■ SUPPLIED INFORMATION ■
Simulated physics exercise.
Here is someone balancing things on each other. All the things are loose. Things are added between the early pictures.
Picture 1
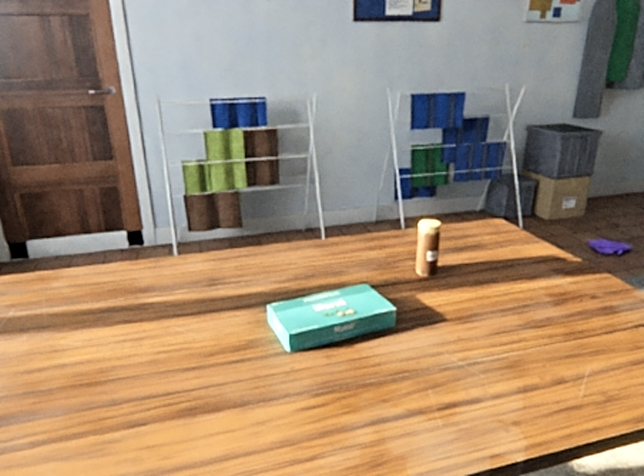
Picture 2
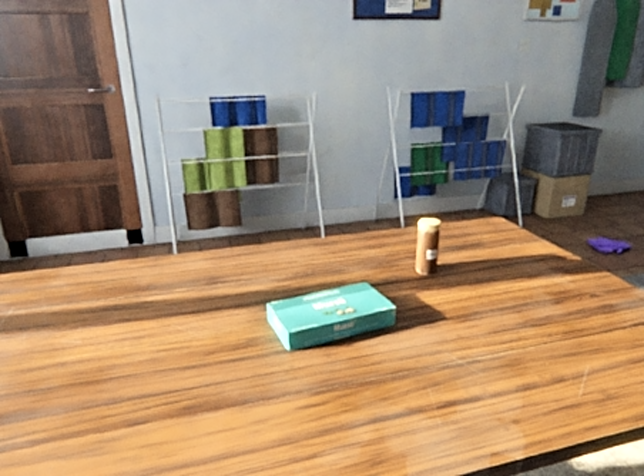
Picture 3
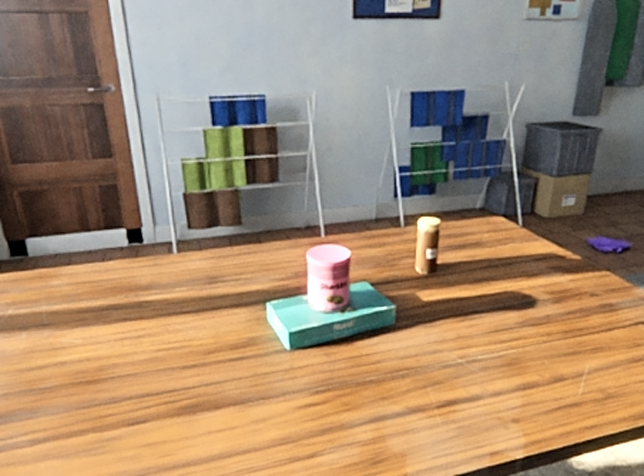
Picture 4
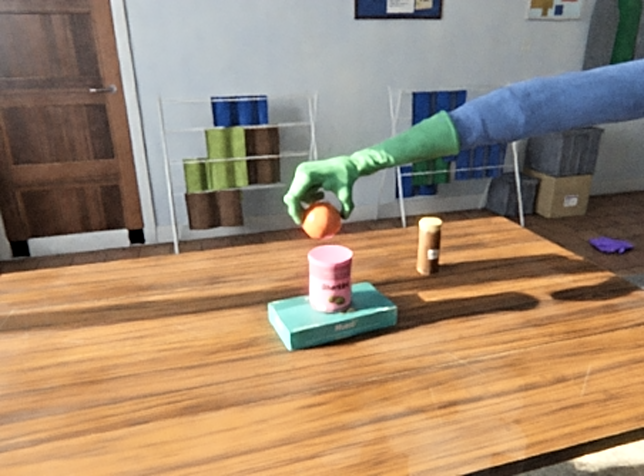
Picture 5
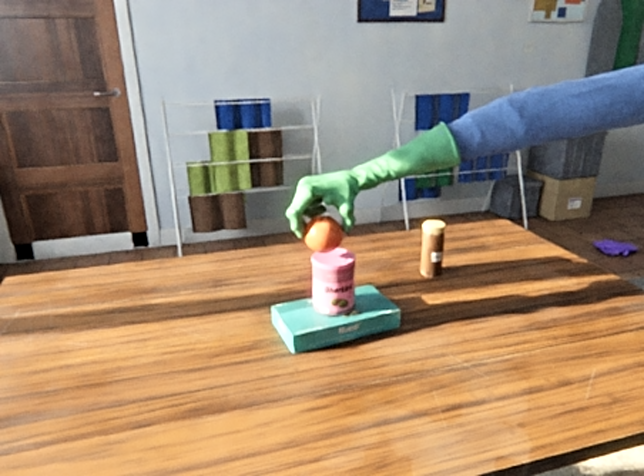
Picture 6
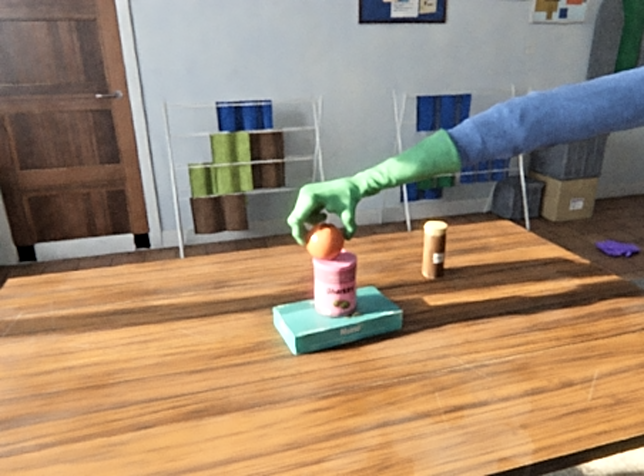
The clip opens on a wooden table with a flat turquoise packet and a brown shaker standing behind it to the right. A pink tin then appears on top of the packet, and a green-gloved hand reaches in from the right, lowering an orange tomato onto the tin and keeping hold of it.
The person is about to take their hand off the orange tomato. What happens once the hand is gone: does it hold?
As it turns out, it stays up.
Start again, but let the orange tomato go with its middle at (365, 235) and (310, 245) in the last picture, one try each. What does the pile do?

■ WHAT IS ASKED ■
Quote the material in full and exactly; do not carry over its pictures.

■ RESPONSE ■
Simulated physics exercise.
Here is someone balancing things on each other. All the things are loose. Things are added between the early pictures.
Picture 1
Picture 2
Picture 3
Picture 4
Picture 5
Picture 6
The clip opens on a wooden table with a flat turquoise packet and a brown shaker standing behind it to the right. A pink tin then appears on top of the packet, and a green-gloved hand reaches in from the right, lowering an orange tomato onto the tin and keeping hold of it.
The person is about to take their hand off the orange tomato. What happens once the hand is gone: does it hold?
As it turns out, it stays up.
Start again, but let the orange tomato go with its middle at (365, 235) and (310, 245) in the last picture, one try each. What does the pile do?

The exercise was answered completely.